■ What to produce ■
Exactly repeat the material, dropping only the pictures.

■ Supplied material ■
※

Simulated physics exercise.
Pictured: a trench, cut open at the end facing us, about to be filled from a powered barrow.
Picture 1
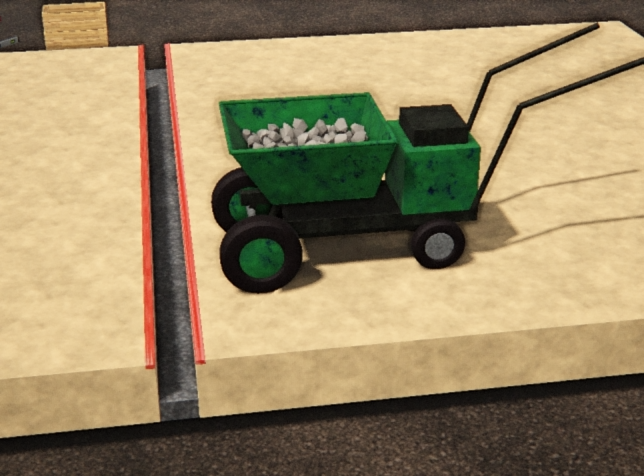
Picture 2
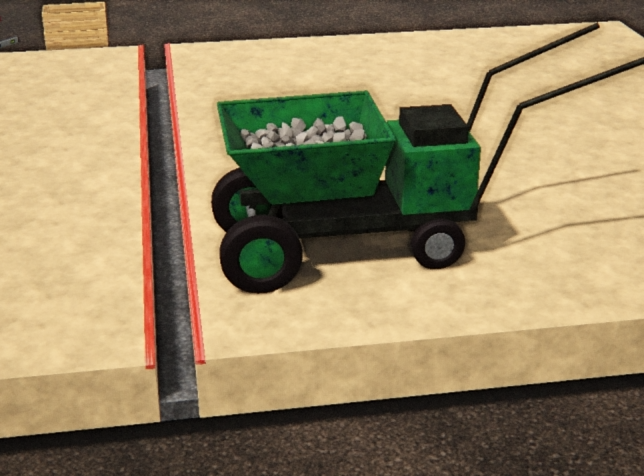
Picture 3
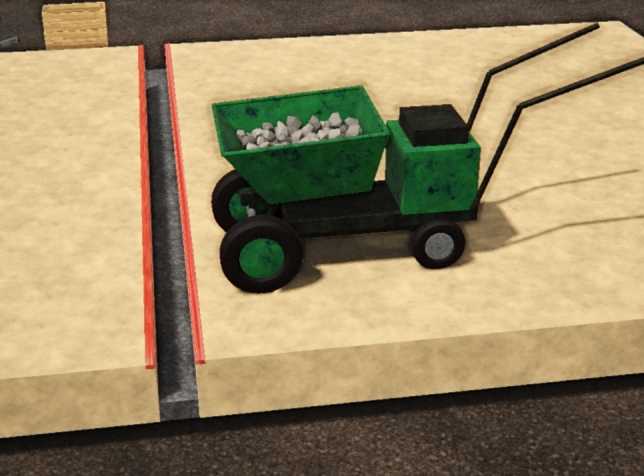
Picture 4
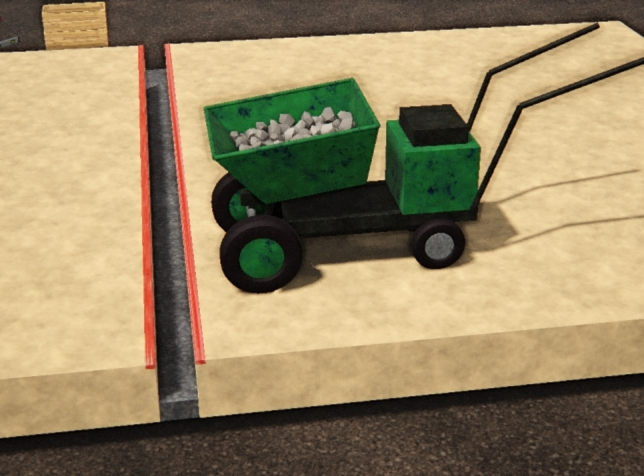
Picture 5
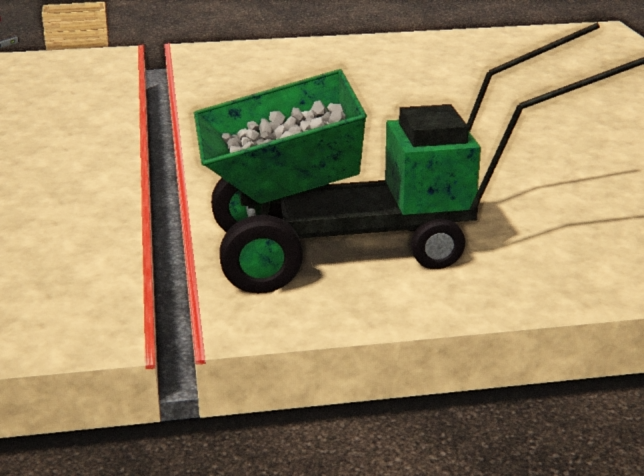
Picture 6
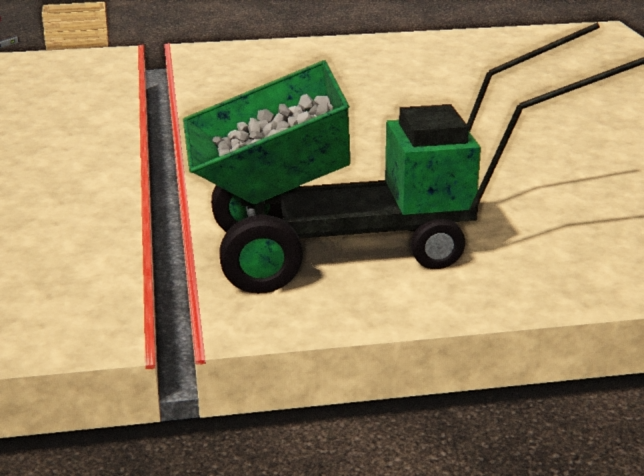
On a pale slab beside a narrow, red-edged trench, a green powered barrow stood still while its skip, loaded with grey broken stones, slowly tilted forward to the left, its back end rising.
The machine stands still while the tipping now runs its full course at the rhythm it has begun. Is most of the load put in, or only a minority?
Only a minority goes in.
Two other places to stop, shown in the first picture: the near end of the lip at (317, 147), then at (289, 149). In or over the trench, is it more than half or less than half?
First: The bulk of it. Second: The bulk of it.
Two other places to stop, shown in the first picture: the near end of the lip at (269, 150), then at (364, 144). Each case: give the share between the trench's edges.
50 and 30 in a hundred, in that order.
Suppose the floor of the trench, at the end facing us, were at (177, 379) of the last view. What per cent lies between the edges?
10 %, roughly.
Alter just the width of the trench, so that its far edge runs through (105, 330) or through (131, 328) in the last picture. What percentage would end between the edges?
First some 70, then 40 per cent.
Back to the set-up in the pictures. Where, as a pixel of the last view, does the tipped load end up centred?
Resting centre, last picture - approx. (104, 269).
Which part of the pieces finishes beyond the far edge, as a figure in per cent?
It works out to close to 85 per cent.
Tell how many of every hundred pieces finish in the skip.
5 in a hundred, roughly.
Soon after the last picture, skip tipped steeply; all in the skip.
A little later, skip tipped right over; nearly all in the skip; a small part beyond it.
Later still, skip tipped right over; about a quarter in the skip; most beyond it.
By the end, skip tipped right over; a small part in the skip; a small part in or heaped over the trench; most beyond it.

※

■ Task result ■
Simulated physics exercise.
Pictured: a trench, cut open at the end facing us, about to be filled from a powered barrow.
Picture 1
Picture 2
Picture 3
Picture 4
Picture 5
Picture 6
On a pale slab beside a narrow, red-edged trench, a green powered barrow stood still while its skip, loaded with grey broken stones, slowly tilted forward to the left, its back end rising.
The machine stands still while the tipping now runs its full course at the rhythm it has begun. Is most of the load put in, or only a minority?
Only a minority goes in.
Two other places to stop, shown in the first picture: the near end of the lip at (317, 147), then at (289, 149). In or over the trench, is it more than half or less than half?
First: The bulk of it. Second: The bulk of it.
Two other places to stop, shown in the first picture: the near end of the lip at (269, 150), then at (364, 144). Each case: give the share between the trench's edges.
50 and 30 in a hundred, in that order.
Suppose the floor of the trench, at the end facing us, were at (177, 379) of the last view. What per cent lies between the edges?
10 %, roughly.
Alter just the width of the trench, so that its far edge runs through (105, 330) or through (131, 328) in the last picture. What percentage would end between the edges?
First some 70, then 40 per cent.
Back to the set-up in the pictures. Where, as a pixel of the last view, does the tipped load end up centred?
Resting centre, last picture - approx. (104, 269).
Which part of the pieces finishes beyond the far edge, as a figure in per cent?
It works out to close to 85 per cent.
Tell how many of every hundred pieces finish in the skip.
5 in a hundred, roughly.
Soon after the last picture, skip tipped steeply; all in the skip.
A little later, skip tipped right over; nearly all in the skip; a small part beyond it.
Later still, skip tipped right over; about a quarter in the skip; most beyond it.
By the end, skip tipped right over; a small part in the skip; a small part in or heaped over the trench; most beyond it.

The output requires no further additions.